**Exercise directions**
Give an exact copy of every line, leaving images out.

**Data lines**
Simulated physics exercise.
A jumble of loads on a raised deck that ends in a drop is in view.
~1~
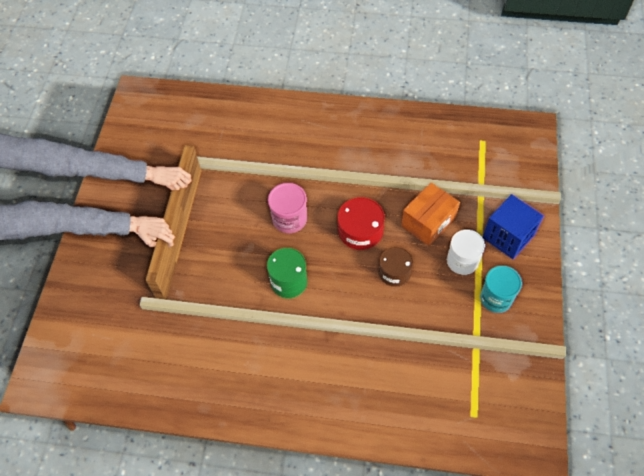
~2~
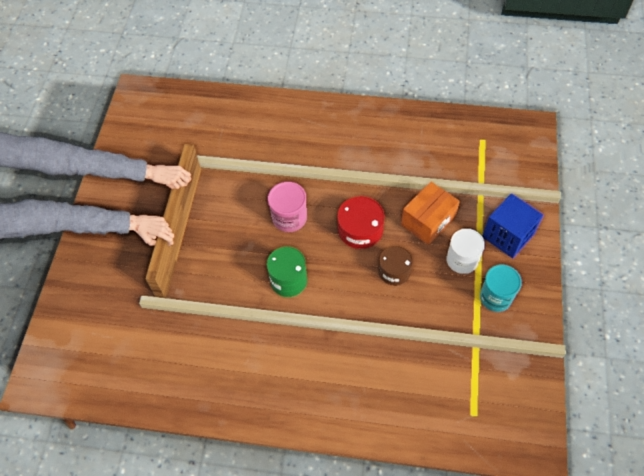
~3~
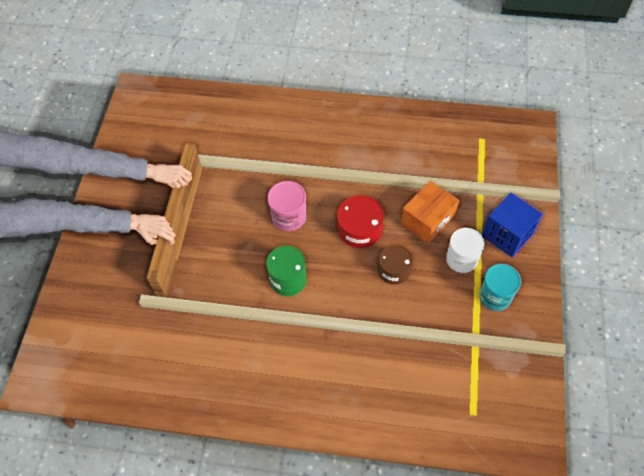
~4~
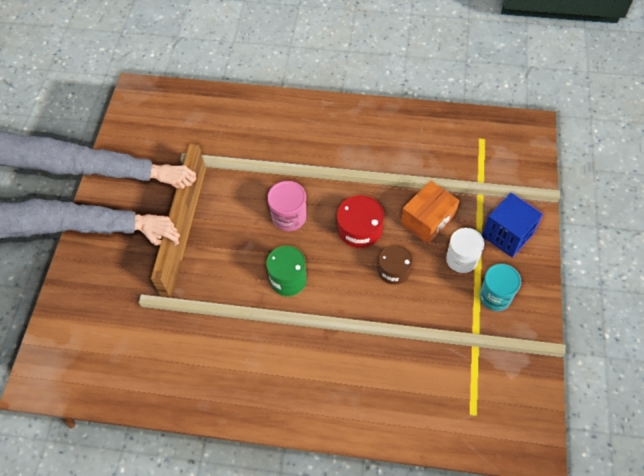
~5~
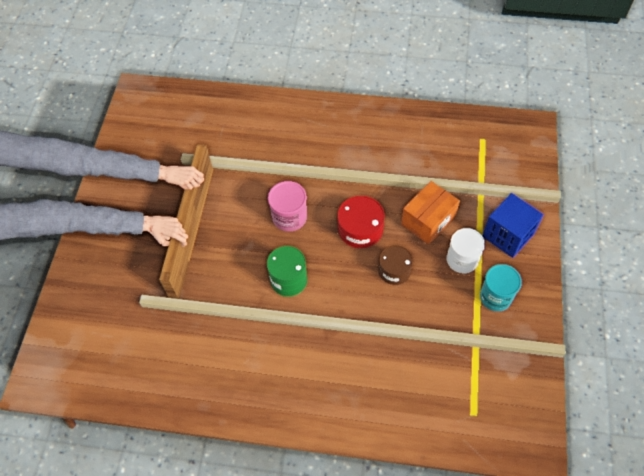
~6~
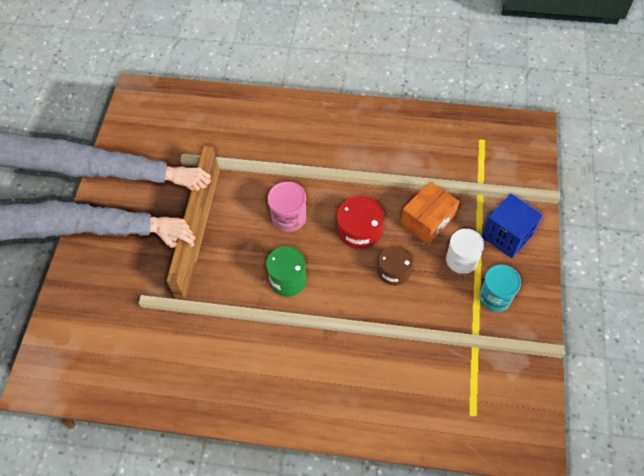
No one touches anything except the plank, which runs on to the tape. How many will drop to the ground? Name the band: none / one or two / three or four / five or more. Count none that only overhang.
My prediction is one or two fallers.
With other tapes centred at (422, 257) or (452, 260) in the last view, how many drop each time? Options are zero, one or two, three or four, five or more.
Taking the two places as listed: Zero, then none.
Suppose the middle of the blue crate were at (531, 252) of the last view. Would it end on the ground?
Started there, the object drops over the edge.
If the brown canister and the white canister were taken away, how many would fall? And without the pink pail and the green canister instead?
Count: 0 (first case); 0 (second).
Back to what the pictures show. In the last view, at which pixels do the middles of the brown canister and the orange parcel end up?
The brown canister finishes at (496, 274); the orange parcel finishes at (527, 215).
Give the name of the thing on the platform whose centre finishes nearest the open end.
That one's the blue crate.
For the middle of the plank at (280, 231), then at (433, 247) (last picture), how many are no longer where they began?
At the first spot the count is 2, and at the second it is 8.
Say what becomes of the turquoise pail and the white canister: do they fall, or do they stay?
Looking at each, the turquoise pail holds its spot and the white canister drops away.
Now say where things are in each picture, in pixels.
In the first frame, blue crate (512, 227); turquoise pail (500, 290); white canister (465, 253); plank (176, 221); tape (479, 264).
In the second frame, turquoise pail (500, 289); plank (176, 220).
In the third frame, white canister (465, 251); green canister (287, 271).
In the fourth frame, blue crate (512, 225); pink pail (288, 207).
In the fifth frame, turquoise pail (500, 289); red canister (361, 222).
In the sixth frame, blue crate (512, 226); turquoise pail (499, 289); white canister (465, 252); plank (195, 222); tape (478, 263).
A little later, none off yet; blue crate at rest near (512, 226); turquoise pail at rest near (499, 289); white canister at rest near (465, 252).
Next, none off yet; blue crate at rest near (512, 226); turquoise pail at rest near (499, 289); white canister shifted a little near (480, 257).
When it is over, the number that fall off is one or two; down, white canister.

**Answer for this exercise**
Simulated physics exercise.
A jumble of loads on a raised deck that ends in a drop is in view.
~1~
~2~
~3~
~4~
~5~
~6~
No one touches anything except the plank, which runs on to the tape. How many will drop to the ground? Name the band: none / one or two / three or four / five or more. Count none that only overhang.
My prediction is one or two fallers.
With other tapes centred at (422, 257) or (452, 260) in the last view, how many drop each time? Options are zero, one or two, three or four, five or more.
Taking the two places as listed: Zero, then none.
Suppose the middle of the blue crate were at (531, 252) of the last view. Would it end on the ground?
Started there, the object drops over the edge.
If the brown canister and the white canister were taken away, how many would fall? And without the pink pail and the green canister instead?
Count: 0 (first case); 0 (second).
Back to what the pictures show. In the last view, at which pixels do the middles of the brown canister and the orange parcel end up?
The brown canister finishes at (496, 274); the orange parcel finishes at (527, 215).
Give the name of the thing on the platform whose centre finishes nearest the open end.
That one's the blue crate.
For the middle of the plank at (280, 231), then at (433, 247) (last picture), how many are no longer where they began?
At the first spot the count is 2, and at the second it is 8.
Say what becomes of the turquoise pail and the white canister: do they fall, or do they stay?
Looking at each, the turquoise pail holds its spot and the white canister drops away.
Now say where things are in each picture, in pixels.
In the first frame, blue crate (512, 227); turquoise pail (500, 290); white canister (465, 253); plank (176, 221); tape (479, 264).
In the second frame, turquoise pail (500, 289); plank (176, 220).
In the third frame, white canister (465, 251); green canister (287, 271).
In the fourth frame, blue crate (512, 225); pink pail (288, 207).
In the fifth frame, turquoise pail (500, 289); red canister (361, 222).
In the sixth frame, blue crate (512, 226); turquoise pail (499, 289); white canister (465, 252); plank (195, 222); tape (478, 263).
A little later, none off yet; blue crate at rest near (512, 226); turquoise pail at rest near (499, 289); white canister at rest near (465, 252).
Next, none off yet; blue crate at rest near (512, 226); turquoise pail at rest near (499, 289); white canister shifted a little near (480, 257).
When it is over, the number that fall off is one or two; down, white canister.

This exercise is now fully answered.